____ Provided data
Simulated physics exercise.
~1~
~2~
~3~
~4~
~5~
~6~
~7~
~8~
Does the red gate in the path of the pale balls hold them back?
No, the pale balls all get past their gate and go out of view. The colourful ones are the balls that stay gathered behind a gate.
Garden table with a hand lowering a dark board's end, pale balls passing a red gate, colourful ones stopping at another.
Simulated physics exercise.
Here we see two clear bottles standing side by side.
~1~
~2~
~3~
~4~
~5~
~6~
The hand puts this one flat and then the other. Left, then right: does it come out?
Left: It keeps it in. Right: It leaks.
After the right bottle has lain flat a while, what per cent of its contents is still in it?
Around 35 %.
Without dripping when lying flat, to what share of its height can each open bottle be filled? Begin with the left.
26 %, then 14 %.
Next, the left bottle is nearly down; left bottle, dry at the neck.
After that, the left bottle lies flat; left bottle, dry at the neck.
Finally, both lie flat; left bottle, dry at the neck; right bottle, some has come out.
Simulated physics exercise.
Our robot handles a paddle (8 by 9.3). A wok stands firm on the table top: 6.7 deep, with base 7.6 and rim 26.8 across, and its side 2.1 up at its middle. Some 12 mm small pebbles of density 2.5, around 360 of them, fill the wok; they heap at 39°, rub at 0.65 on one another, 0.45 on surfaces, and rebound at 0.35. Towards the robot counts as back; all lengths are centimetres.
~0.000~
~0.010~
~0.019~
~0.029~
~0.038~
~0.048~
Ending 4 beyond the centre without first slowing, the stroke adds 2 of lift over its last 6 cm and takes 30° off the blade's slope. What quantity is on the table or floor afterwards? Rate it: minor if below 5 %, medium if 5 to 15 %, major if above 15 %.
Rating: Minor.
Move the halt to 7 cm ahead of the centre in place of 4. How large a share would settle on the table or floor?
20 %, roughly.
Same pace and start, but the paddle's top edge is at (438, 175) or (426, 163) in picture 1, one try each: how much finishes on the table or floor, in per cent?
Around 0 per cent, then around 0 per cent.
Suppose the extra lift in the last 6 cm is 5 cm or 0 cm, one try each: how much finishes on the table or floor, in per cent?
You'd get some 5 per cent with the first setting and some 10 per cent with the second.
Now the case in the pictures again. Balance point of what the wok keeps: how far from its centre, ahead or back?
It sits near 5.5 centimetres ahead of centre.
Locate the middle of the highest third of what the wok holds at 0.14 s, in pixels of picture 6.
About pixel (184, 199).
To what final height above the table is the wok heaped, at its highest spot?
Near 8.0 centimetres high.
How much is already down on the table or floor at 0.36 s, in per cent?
________
## Given task
Go through the records above and set each one down exactly, please.

## Written solution
Simulated physics exercise.
~1~
~2~
~3~
~4~
~5~
~6~
~7~
~8~
Does the red gate in the path of the pale balls hold them back?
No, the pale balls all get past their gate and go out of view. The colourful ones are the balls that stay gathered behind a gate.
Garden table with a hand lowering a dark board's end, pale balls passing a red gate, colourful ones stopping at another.
Simulated physics exercise.
Here we see two clear bottles standing side by side.
~1~
~2~
~3~
~4~
~5~
~6~
The hand puts this one flat and then the other. Left, then right: does it come out?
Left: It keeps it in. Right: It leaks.
After the right bottle has lain flat a while, what per cent of its contents is still in it?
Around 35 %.
Without dripping when lying flat, to what share of its height can each open bottle be filled? Begin with the left.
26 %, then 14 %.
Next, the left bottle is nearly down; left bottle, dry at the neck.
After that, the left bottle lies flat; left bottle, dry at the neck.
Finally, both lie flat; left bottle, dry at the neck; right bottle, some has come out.
Simulated physics exercise.
Our robot handles a paddle (8 by 9.3). A wok stands firm on the table top: 6.7 deep, with base 7.6 and rim 26.8 across, and its side 2.1 up at its middle. Some 12 mm small pebbles of density 2.5, around 360 of them, fill the wok; they heap at 39°, rub at 0.65 on one another, 0.45 on surfaces, and rebound at 0.35. Towards the robot counts as back; all lengths are centimetres.
~0.000~
~0.010~
~0.019~
~0.029~
~0.038~
~0.048~
Ending 4 beyond the centre without first slowing, the stroke adds 2 of lift over its last 6 cm and takes 30° off the blade's slope. What quantity is on the table or floor afterwards? Rate it: minor if below 5 %, medium if 5 to 15 %, major if above 15 %.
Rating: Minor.
Move the halt to 7 cm ahead of the centre in place of 4. How large a share would settle on the table or floor?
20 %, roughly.
Same pace and start, but the paddle's top edge is at (438, 175) or (426, 163) in picture 1, one try each: how much finishes on the table or floor, in per cent?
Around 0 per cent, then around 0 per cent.
Suppose the extra lift in the last 6 cm is 5 cm or 0 cm, one try each: how much finishes on the table or floor, in per cent?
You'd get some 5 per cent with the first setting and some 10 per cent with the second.
Now the case in the pictures again. Balance point of what the wok keeps: how far from its centre, ahead or back?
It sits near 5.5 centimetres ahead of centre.
Locate the middle of the highest third of what the wok holds at 0.14 s, in pixels of picture 6.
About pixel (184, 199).
To what final height above the table is the wok heaped, at its highest spot?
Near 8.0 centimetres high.
How much is already down on the table or floor at 0.36 s, in per cent?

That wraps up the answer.